— Task statement —
Go through the listing and set it down exactly, leaving out its pictures.
----- Data segment
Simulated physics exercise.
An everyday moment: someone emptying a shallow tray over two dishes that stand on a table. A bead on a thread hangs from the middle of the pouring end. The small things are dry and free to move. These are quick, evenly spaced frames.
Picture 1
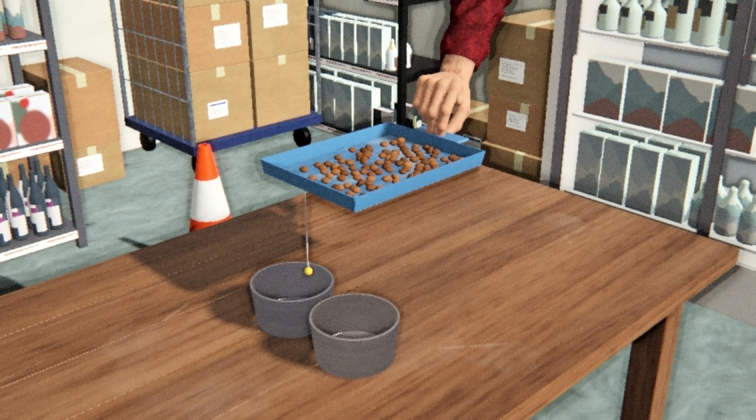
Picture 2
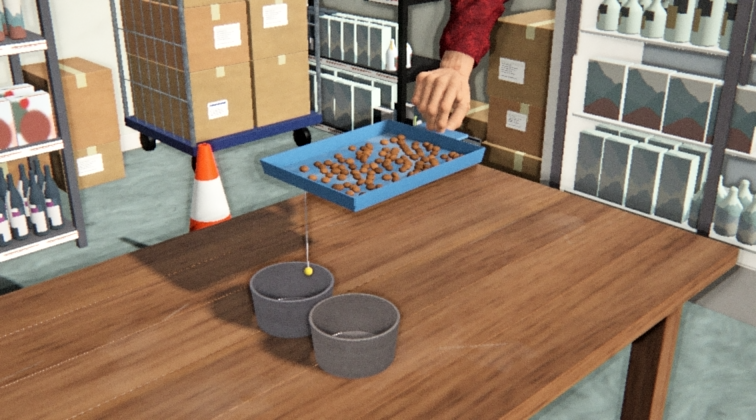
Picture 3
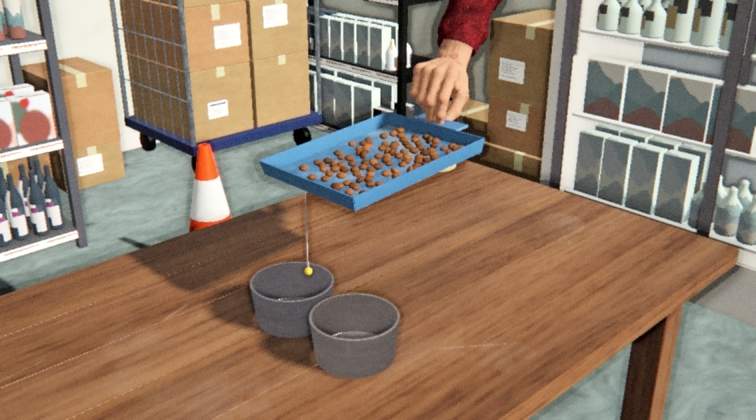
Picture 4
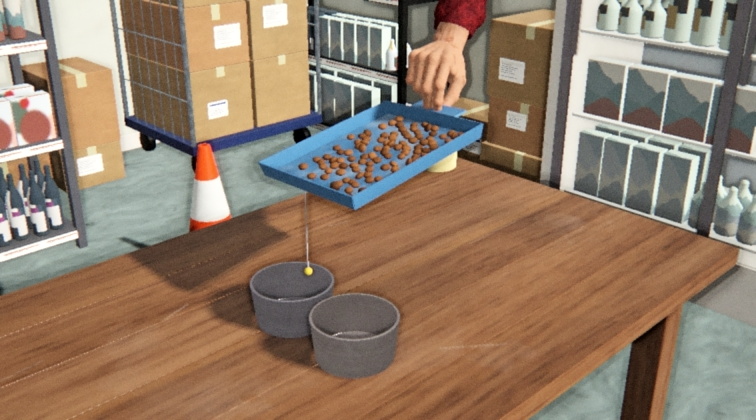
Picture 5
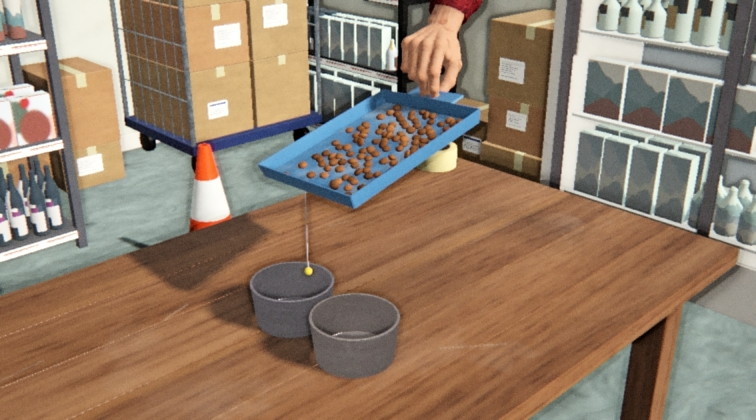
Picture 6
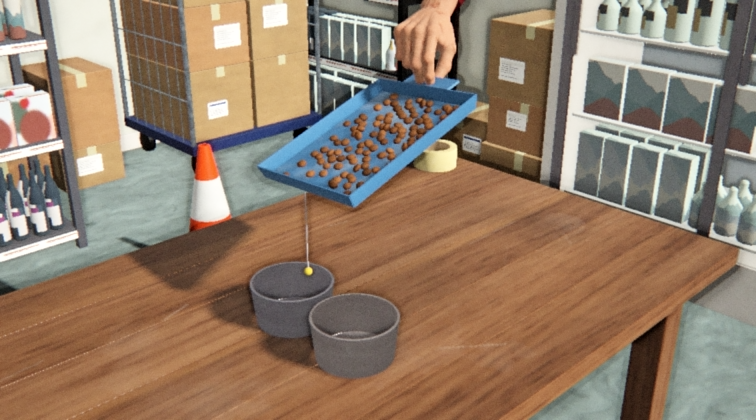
The footage shows a hand holding a shallow blue tray of small brown pieces above two dark grey dishes on a wooden table, gradually raising its far end so the tray slopes toward its lower left corner.
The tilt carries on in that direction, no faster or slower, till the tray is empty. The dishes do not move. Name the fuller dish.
The left-hand dish gets more.
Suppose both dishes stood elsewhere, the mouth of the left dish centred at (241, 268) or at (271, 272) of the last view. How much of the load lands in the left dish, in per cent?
In turn 50 and 60 in a hundred.
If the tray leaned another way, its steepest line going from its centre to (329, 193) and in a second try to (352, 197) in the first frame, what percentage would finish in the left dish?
Roughly 20 per cent, and 0 per cent.
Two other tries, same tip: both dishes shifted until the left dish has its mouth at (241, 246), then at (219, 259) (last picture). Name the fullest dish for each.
First the right dish, then the right-hand dish.
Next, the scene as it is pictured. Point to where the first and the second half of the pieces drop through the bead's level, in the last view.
Around (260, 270) and then (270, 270).
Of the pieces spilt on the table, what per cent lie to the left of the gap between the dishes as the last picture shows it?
Close to 100 per cent.
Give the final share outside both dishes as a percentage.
Some 50 per cent.
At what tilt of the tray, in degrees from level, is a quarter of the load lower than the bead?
Roughly 90°.
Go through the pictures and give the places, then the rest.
----------
— Finished task —
Simulated physics exercise.
An everyday moment: someone emptying a shallow tray over two dishes that stand on a table. A bead on a thread hangs from the middle of the pouring end. The small things are dry and free to move. These are quick, evenly spaced frames.
Picture 1
Picture 2
Picture 3
Picture 4
Picture 5
Picture 6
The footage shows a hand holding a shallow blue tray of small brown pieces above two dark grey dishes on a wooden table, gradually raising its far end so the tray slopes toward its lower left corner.
The tilt carries on in that direction, no faster or slower, till the tray is empty. The dishes do not move. Name the fuller dish.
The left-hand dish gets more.
Suppose both dishes stood elsewhere, the mouth of the left dish centred at (241, 268) or at (271, 272) of the last view. How much of the load lands in the left dish, in per cent?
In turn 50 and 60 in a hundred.
If the tray leaned another way, its steepest line going from its centre to (329, 193) and in a second try to (352, 197) in the first frame, what percentage would finish in the left dish?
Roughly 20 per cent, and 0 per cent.
Two other tries, same tip: both dishes shifted until the left dish has its mouth at (241, 246), then at (219, 259) (last picture). Name the fullest dish for each.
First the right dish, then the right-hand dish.
Next, the scene as it is pictured. Point to where the first and the second half of the pieces drop through the bead's level, in the last view.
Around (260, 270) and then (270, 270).
Of the pieces spilt on the table, what per cent lie to the left of the gap between the dishes as the last picture shows it?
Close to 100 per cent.
Give the final share outside both dishes as a percentage.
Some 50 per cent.
At what tilt of the tray, in degrees from level, is a quarter of the load lower than the bead?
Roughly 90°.
Go through the pictures and give the places, then the rest.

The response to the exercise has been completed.